--- START OF Supplied information ---

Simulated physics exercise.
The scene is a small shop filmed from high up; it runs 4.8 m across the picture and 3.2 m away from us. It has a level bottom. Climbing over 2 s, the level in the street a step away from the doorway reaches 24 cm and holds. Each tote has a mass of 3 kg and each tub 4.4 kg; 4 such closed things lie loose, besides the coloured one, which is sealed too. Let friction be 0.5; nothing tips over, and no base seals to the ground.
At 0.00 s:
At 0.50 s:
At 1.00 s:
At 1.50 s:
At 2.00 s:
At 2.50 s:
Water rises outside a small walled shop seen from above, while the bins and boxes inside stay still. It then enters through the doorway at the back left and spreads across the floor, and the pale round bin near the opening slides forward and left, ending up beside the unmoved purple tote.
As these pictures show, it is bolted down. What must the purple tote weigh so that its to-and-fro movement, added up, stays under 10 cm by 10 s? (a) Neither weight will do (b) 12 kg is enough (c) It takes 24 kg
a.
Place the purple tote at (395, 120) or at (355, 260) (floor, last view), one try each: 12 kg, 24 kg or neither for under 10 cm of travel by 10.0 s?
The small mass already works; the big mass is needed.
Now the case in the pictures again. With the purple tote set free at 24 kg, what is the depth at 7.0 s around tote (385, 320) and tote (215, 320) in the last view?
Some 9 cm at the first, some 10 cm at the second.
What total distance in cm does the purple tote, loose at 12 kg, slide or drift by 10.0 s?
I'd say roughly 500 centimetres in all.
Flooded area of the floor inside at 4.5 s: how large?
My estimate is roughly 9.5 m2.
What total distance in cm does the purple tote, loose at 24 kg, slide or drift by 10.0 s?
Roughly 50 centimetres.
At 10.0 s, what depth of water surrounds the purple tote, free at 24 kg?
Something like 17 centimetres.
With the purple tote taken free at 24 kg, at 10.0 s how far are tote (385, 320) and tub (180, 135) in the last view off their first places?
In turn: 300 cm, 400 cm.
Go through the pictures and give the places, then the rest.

--- END OF Supplied information ---

Everything from the line containing "At 10.0 s, what" to the end of the data above should be quoted exactly, please, both ends included, and nothing outside that span.

**Solution for this task**
At 10.0 s, what depth of water surrounds the purple tote, free at 24 kg?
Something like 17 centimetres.
With the purple tote taken free at 24 kg, at 10.0 s how far are tote (385, 320) and tub (180, 135) in the last view off their first places?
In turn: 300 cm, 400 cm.
Go through the pictures and give the places, then the rest.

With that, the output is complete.